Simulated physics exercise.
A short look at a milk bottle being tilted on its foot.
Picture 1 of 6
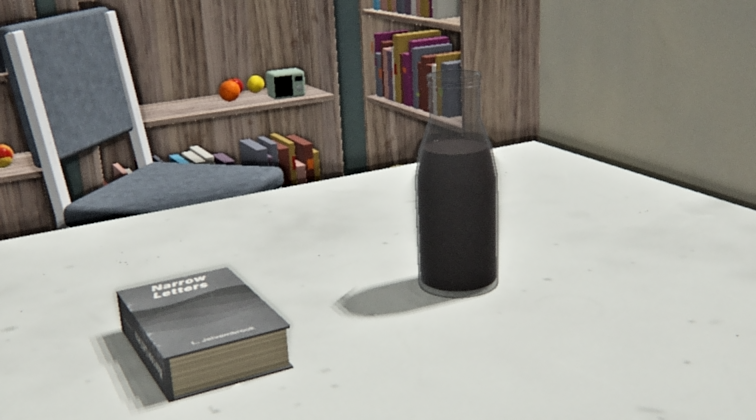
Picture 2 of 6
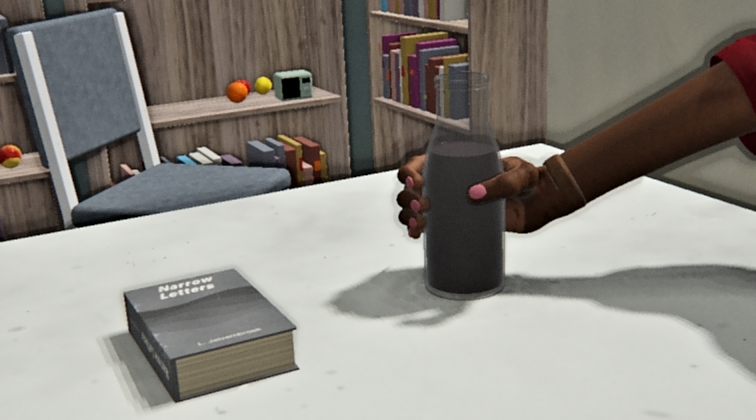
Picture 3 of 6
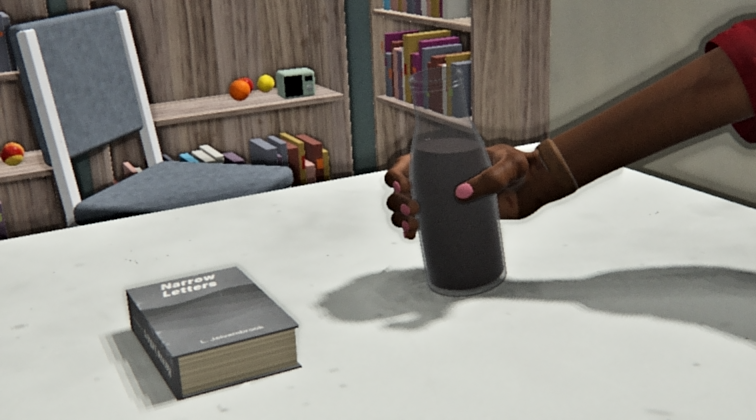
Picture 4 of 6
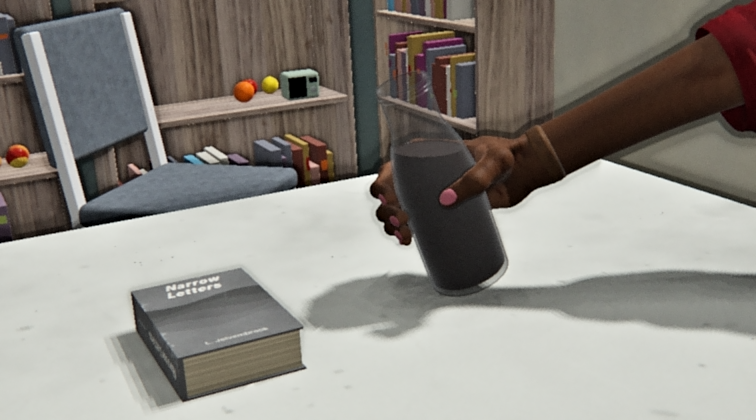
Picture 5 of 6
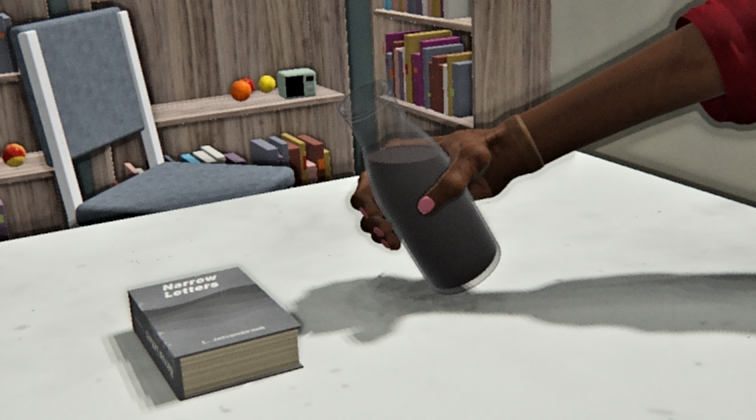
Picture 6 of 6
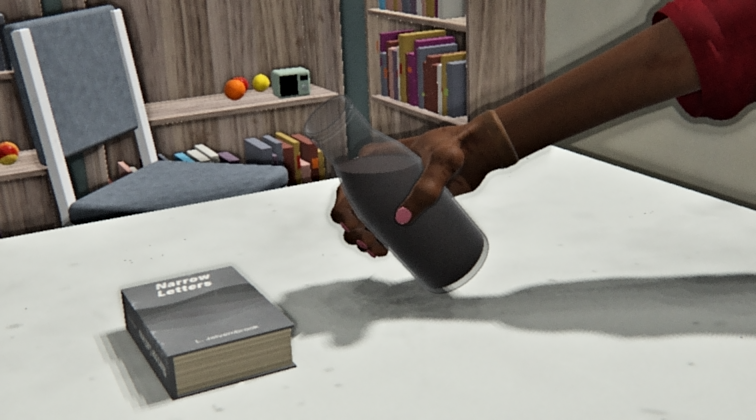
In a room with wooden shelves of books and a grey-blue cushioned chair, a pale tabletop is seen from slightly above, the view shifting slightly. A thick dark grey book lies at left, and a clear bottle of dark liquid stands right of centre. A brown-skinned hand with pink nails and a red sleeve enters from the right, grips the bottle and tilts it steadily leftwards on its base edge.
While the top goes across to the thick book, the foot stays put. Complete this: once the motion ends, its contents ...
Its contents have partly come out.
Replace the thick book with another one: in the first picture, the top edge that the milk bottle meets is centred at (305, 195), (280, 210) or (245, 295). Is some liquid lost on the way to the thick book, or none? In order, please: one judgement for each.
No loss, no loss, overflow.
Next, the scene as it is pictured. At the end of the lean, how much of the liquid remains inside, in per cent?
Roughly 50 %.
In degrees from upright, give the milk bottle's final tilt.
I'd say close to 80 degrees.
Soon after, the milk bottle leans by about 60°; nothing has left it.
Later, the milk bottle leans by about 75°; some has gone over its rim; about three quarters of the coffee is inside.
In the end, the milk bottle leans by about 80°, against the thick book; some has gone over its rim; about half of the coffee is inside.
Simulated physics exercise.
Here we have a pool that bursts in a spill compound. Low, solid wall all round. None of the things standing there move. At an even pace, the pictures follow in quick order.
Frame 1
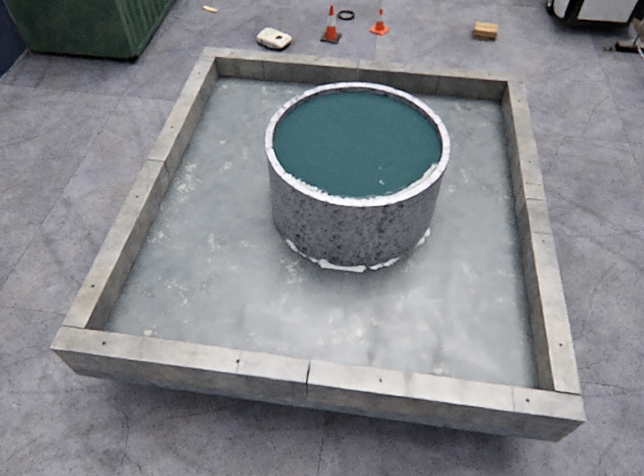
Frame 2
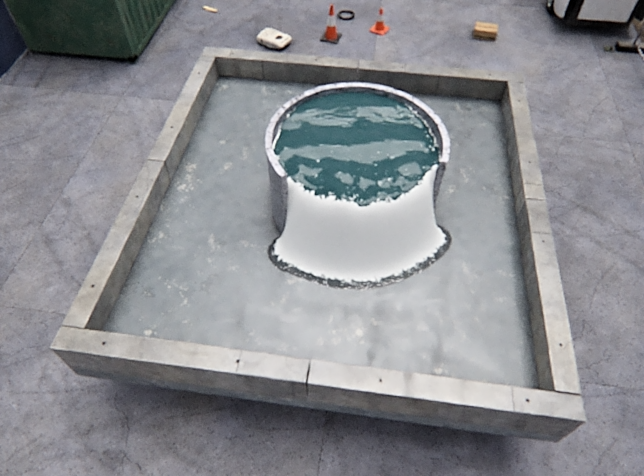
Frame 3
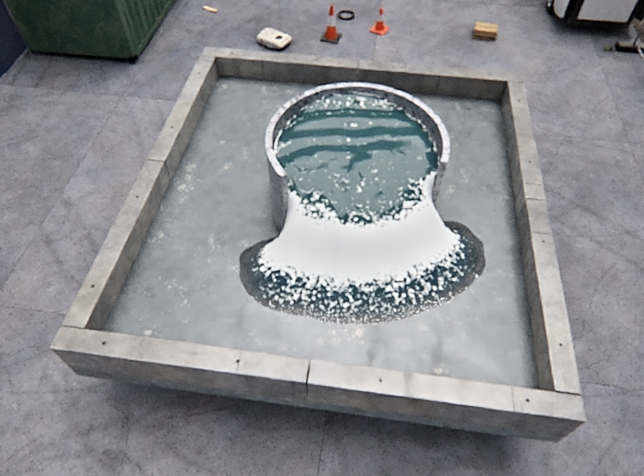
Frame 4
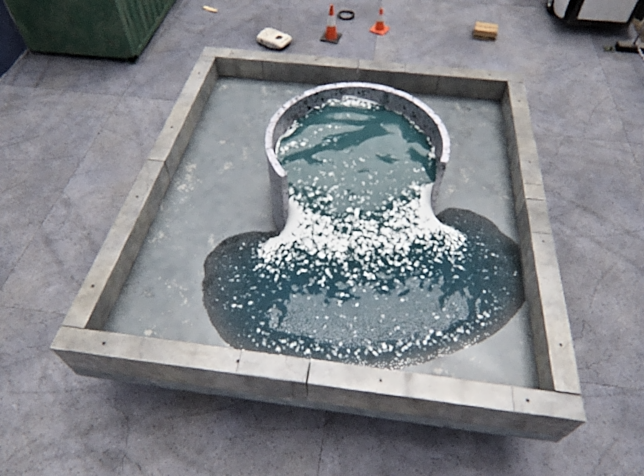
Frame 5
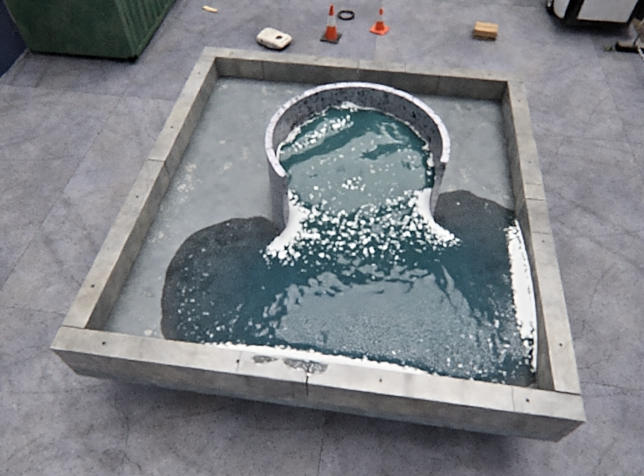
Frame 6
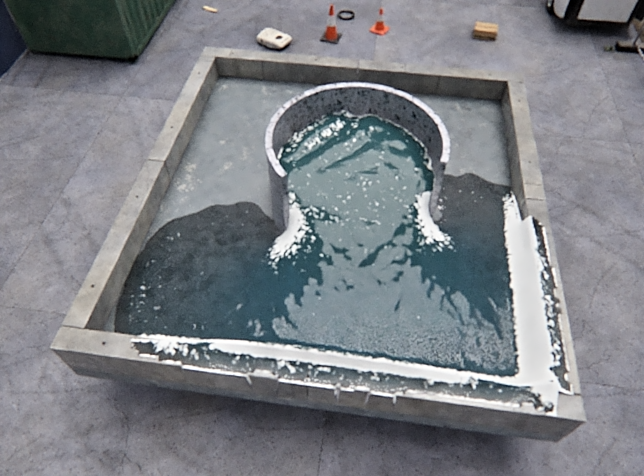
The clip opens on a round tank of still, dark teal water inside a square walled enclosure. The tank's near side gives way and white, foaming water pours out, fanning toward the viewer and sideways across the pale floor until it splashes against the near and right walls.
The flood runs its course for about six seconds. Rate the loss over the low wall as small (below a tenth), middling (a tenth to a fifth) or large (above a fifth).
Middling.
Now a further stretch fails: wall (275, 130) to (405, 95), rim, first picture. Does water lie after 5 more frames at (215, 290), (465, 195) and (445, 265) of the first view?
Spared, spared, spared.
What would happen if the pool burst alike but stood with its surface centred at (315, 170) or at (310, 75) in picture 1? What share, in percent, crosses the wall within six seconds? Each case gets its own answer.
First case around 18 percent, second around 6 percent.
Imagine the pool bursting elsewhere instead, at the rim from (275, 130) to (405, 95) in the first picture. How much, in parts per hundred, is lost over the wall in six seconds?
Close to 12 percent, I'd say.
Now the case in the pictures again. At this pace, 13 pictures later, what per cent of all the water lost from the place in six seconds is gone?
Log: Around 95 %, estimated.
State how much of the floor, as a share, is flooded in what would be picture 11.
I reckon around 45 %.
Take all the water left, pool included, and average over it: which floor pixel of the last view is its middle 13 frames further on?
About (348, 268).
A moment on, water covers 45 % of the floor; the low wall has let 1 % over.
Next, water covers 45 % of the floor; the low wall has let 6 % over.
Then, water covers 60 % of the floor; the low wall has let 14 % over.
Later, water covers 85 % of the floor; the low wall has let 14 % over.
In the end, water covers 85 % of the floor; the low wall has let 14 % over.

TASK INSTRUCTIONS: Repeat the material above word for word, please, apart from its images.

SOLUTION TO THIS TASK:
Simulated physics exercise.
A short look at a milk bottle being tilted on its foot.
Picture 1 of 6
Picture 2 of 6
Picture 3 of 6
Picture 4 of 6
Picture 5 of 6
Picture 6 of 6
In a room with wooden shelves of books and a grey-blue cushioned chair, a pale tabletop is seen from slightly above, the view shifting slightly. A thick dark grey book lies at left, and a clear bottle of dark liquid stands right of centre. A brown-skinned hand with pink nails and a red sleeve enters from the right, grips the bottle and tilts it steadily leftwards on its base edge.
While the top goes across to the thick book, the foot stays put. Complete this: once the motion ends, its contents ...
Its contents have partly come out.
Replace the thick book with another one: in the first picture, the top edge that the milk bottle meets is centred at (305, 195), (280, 210) or (245, 295). Is some liquid lost on the way to the thick book, or none? In order, please: one judgement for each.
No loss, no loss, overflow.
Next, the scene as it is pictured. At the end of the lean, how much of the liquid remains inside, in per cent?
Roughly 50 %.
In degrees from upright, give the milk bottle's final tilt.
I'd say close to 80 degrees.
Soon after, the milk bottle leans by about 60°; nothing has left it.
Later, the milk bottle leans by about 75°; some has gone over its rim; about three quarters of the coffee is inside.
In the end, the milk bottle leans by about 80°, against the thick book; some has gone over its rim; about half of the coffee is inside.
Simulated physics exercise.
Here we have a pool that bursts in a spill compound. Low, solid wall all round. None of the things standing there move. At an even pace, the pictures follow in quick order.
Frame 1
Frame 2
Frame 3
Frame 4
Frame 5
Frame 6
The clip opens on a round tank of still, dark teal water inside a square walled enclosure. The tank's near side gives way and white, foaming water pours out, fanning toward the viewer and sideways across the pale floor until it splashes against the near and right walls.
The flood runs its course for about six seconds. Rate the loss over the low wall as small (below a tenth), middling (a tenth to a fifth) or large (above a fifth).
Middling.
Now a further stretch fails: wall (275, 130) to (405, 95), rim, first picture. Does water lie after 5 more frames at (215, 290), (465, 195) and (445, 265) of the first view?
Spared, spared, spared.
What would happen if the pool burst alike but stood with its surface centred at (315, 170) or at (310, 75) in picture 1? What share, in percent, crosses the wall within six seconds? Each case gets its own answer.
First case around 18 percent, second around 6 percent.
Imagine the pool bursting elsewhere instead, at the rim from (275, 130) to (405, 95) in the first picture. How much, in parts per hundred, is lost over the wall in six seconds?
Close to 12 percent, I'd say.
Now the case in the pictures again. At this pace, 13 pictures later, what per cent of all the water lost from the place in six seconds is gone?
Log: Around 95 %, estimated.
State how much of the floor, as a share, is flooded in what would be picture 11.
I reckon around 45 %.
Take all the water left, pool included, and average over it: which floor pixel of the last view is its middle 13 frames further on?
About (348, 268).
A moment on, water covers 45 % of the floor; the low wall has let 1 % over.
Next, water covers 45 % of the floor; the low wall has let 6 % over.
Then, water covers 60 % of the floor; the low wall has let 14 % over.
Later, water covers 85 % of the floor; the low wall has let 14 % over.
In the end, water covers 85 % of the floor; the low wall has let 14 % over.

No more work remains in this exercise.